Every line below is to be copied exactly, with the pictures left out.

■ DATASET EXTRACT ■
------------------------------------------------

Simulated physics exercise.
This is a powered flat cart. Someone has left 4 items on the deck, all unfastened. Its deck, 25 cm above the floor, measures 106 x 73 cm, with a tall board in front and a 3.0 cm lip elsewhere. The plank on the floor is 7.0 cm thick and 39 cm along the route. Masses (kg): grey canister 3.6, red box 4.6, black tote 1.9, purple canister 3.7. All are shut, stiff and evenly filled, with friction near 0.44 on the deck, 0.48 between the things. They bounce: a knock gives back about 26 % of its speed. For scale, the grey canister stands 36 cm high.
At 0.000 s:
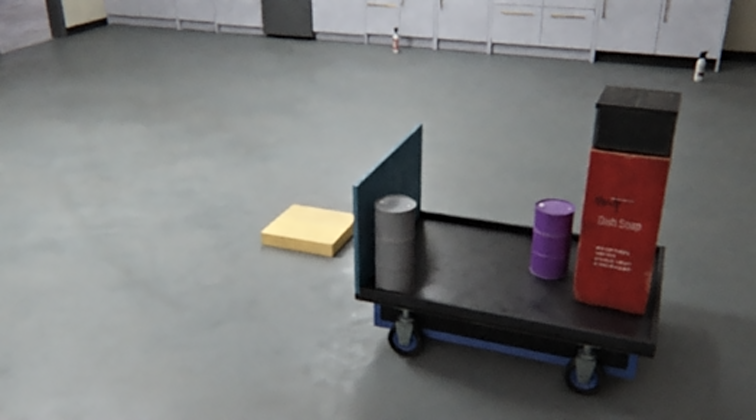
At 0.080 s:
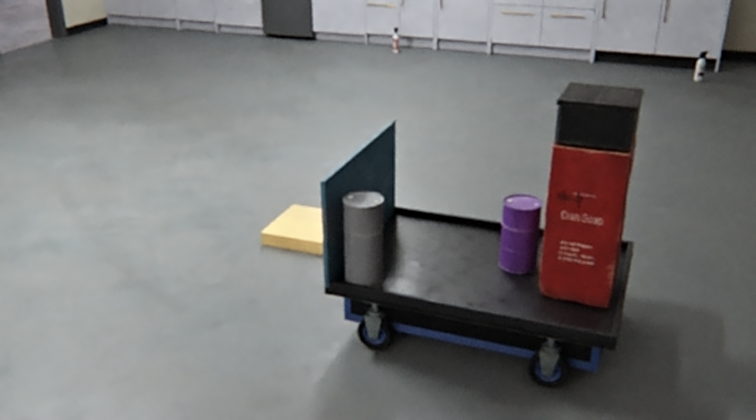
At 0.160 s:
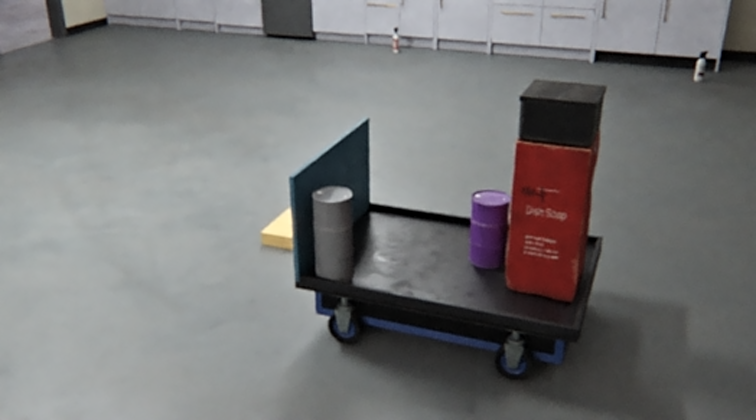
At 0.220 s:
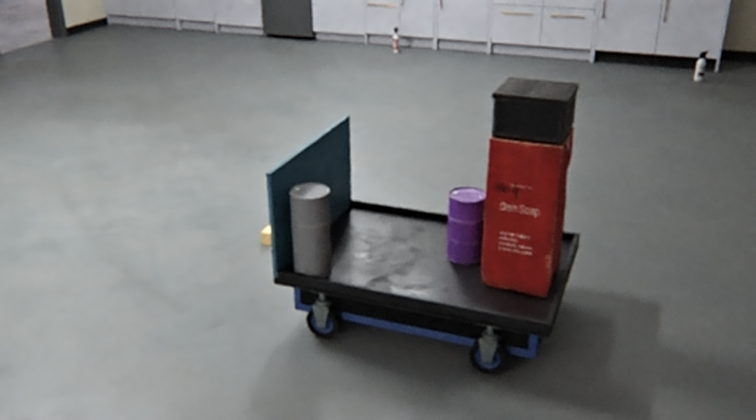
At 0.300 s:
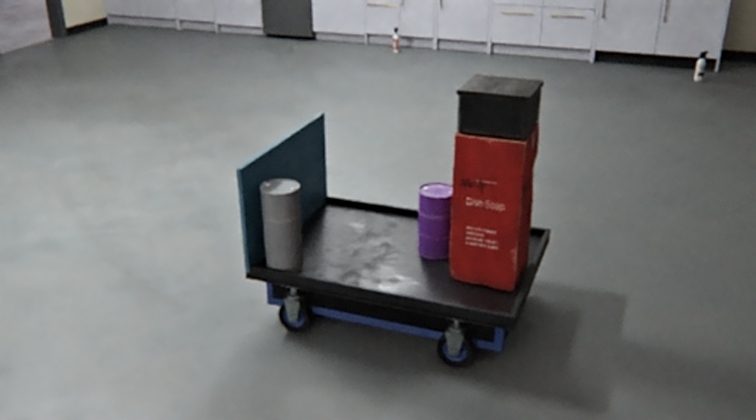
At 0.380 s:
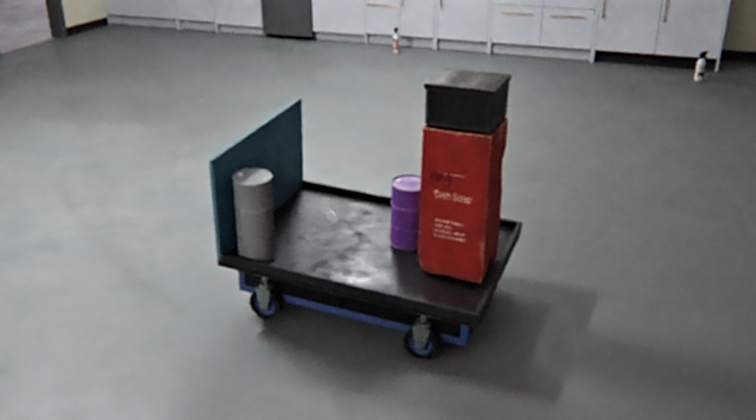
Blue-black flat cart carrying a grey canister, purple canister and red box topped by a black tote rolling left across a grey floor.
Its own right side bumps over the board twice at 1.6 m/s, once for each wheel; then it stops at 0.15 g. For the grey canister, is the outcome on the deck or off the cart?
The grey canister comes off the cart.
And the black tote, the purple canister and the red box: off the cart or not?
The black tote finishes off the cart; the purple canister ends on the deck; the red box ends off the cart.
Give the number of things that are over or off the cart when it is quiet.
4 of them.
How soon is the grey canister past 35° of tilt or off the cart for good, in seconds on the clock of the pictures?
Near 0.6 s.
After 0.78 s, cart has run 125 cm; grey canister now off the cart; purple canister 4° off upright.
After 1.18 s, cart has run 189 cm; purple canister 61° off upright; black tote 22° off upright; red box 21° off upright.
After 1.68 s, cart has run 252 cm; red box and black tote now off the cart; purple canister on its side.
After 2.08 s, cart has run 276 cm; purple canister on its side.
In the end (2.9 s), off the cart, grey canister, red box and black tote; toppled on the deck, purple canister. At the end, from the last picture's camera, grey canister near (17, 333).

------------------------------------------------

■ EXERCISE RESPONSE ■
Simulated physics exercise.
This is a powered flat cart. Someone has left 4 items on the deck, all unfastened. Its deck, 25 cm above the floor, measures 106 x 73 cm, with a tall board in front and a 3.0 cm lip elsewhere. The plank on the floor is 7.0 cm thick and 39 cm along the route. Masses (kg): grey canister 3.6, red box 4.6, black tote 1.9, purple canister 3.7. All are shut, stiff and evenly filled, with friction near 0.44 on the deck, 0.48 between the things. They bounce: a knock gives back about 26 % of its speed. For scale, the grey canister stands 36 cm high.
At 0.000 s:
At 0.080 s:
At 0.160 s:
At 0.220 s:
At 0.300 s:
At 0.380 s:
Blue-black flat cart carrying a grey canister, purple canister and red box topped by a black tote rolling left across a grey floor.
Its own right side bumps over the board twice at 1.6 m/s, once for each wheel; then it stops at 0.15 g. For the grey canister, is the outcome on the deck or off the cart?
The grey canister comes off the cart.
And the black tote, the purple canister and the red box: off the cart or not?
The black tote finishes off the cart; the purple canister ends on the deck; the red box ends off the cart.
Give the number of things that are over or off the cart when it is quiet.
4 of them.
How soon is the grey canister past 35° of tilt or off the cart for good, in seconds on the clock of the pictures?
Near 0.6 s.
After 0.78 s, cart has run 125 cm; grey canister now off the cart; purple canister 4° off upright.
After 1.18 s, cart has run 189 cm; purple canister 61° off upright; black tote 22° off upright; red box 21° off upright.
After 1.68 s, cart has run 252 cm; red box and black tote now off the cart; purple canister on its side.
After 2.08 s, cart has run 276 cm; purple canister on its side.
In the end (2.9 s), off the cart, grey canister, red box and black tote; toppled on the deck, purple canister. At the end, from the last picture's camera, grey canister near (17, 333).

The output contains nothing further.